[Entries from a question set]

○ ○ ○ ○ ○ ○ ○

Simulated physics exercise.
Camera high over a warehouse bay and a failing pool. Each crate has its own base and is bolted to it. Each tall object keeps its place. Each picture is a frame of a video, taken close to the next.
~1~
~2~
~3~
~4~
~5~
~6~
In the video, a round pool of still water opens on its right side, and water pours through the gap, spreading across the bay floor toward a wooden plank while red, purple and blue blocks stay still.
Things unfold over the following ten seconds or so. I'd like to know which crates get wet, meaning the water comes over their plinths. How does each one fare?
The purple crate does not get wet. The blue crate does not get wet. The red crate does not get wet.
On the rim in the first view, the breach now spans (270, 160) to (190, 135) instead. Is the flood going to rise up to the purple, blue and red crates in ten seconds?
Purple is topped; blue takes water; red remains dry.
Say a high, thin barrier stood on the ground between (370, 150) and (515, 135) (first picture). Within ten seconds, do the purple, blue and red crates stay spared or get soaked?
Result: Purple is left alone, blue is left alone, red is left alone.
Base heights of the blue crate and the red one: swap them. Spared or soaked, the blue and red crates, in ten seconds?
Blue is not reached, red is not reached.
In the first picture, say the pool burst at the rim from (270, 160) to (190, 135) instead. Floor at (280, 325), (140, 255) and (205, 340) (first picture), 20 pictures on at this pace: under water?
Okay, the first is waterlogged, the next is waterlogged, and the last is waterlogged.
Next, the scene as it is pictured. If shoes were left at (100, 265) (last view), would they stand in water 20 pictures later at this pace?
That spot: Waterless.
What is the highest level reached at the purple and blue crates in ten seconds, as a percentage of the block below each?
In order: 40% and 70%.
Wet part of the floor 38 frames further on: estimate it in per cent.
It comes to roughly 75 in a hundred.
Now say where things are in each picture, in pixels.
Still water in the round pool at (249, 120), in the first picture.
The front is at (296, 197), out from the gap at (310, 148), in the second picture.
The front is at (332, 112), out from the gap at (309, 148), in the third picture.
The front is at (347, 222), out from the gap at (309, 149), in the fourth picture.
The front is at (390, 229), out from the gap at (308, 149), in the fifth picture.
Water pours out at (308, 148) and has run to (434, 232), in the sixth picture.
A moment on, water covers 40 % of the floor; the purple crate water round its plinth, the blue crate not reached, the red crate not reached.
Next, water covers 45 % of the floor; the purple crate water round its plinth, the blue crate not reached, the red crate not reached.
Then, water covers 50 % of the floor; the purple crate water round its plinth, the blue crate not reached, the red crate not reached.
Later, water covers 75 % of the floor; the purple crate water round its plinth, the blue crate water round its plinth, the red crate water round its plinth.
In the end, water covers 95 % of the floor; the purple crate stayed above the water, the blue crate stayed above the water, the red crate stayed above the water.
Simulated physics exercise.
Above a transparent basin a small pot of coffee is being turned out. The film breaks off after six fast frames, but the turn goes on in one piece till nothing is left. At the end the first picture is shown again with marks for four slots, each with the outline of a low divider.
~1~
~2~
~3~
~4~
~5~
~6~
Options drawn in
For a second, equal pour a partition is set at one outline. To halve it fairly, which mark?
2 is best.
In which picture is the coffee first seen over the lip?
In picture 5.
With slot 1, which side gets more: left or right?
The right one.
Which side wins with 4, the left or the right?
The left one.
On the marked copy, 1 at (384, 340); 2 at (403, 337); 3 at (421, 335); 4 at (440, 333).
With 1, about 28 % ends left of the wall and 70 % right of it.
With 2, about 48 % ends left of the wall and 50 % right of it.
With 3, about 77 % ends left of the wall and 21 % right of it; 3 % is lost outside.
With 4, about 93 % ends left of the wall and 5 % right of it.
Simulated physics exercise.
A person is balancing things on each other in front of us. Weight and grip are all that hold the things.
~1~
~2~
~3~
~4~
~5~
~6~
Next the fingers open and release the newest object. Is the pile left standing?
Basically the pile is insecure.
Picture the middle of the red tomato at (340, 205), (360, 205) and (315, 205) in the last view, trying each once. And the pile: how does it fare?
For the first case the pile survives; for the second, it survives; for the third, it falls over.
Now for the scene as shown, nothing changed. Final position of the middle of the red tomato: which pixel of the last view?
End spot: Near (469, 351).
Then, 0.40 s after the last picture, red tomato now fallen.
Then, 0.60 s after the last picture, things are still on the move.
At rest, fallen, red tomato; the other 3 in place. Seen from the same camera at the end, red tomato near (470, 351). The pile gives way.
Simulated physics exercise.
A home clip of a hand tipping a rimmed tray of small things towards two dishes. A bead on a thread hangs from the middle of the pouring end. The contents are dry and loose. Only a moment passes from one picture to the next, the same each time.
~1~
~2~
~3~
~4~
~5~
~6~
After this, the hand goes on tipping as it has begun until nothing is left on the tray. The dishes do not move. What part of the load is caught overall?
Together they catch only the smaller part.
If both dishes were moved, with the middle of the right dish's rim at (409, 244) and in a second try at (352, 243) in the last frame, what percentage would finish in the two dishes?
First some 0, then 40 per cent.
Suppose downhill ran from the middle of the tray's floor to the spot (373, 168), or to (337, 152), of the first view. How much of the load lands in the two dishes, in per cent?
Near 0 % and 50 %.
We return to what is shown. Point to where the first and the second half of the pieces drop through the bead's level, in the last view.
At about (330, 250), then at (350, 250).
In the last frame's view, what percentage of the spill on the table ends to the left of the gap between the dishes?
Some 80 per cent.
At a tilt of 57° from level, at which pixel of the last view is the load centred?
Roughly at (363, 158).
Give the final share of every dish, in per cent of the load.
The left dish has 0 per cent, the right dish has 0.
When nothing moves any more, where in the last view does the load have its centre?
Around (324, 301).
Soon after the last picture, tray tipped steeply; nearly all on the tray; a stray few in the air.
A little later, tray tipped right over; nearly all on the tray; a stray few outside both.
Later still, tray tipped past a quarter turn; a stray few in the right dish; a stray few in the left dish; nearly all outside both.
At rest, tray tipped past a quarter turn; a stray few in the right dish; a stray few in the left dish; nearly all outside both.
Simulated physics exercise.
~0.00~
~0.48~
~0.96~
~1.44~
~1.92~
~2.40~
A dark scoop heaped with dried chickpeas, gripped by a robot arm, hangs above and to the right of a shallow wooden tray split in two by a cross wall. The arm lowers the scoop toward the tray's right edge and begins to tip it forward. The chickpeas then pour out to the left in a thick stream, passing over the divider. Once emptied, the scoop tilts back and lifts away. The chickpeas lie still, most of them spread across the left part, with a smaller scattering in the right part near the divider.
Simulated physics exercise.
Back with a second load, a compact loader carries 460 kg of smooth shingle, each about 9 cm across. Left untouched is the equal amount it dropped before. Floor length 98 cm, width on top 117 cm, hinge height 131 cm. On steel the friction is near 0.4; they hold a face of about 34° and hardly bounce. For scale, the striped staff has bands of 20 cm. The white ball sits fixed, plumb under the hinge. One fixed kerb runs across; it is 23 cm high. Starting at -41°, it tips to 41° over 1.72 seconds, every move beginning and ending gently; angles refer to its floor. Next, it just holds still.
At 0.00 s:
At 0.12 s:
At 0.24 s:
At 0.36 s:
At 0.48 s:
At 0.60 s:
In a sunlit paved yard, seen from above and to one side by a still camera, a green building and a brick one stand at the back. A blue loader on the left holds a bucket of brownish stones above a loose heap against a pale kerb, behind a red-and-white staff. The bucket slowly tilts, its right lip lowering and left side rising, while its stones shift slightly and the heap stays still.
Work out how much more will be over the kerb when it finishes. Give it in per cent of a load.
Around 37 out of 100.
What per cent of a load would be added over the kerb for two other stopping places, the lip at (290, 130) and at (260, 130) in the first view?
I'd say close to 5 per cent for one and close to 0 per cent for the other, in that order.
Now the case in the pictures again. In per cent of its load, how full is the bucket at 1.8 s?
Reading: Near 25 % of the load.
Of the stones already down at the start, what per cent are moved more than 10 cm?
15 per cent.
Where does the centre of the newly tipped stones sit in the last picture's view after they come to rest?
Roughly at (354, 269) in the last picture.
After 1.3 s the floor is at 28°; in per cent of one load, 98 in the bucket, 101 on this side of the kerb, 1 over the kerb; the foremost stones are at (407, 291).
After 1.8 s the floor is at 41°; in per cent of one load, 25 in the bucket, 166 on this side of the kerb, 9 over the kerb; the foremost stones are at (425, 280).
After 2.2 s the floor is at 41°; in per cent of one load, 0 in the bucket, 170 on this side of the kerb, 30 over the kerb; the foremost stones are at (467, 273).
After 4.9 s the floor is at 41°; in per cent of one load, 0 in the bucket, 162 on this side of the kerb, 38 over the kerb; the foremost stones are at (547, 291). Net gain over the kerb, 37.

○ ○ ○ ○ ○ ○ ○

» **WORK TO COMPLETE**
Reproduce only the lines between the line containing "Now the case" and the last line of the records, those two lines included, exactly.

» **ANSWER TO THIS TASK**
Now the case in the pictures again. In per cent of its load, how full is the bucket at 1.8 s?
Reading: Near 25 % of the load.
Of the stones already down at the start, what per cent are moved more than 10 cm?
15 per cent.
Where does the centre of the newly tipped stones sit in the last picture's view after they come to rest?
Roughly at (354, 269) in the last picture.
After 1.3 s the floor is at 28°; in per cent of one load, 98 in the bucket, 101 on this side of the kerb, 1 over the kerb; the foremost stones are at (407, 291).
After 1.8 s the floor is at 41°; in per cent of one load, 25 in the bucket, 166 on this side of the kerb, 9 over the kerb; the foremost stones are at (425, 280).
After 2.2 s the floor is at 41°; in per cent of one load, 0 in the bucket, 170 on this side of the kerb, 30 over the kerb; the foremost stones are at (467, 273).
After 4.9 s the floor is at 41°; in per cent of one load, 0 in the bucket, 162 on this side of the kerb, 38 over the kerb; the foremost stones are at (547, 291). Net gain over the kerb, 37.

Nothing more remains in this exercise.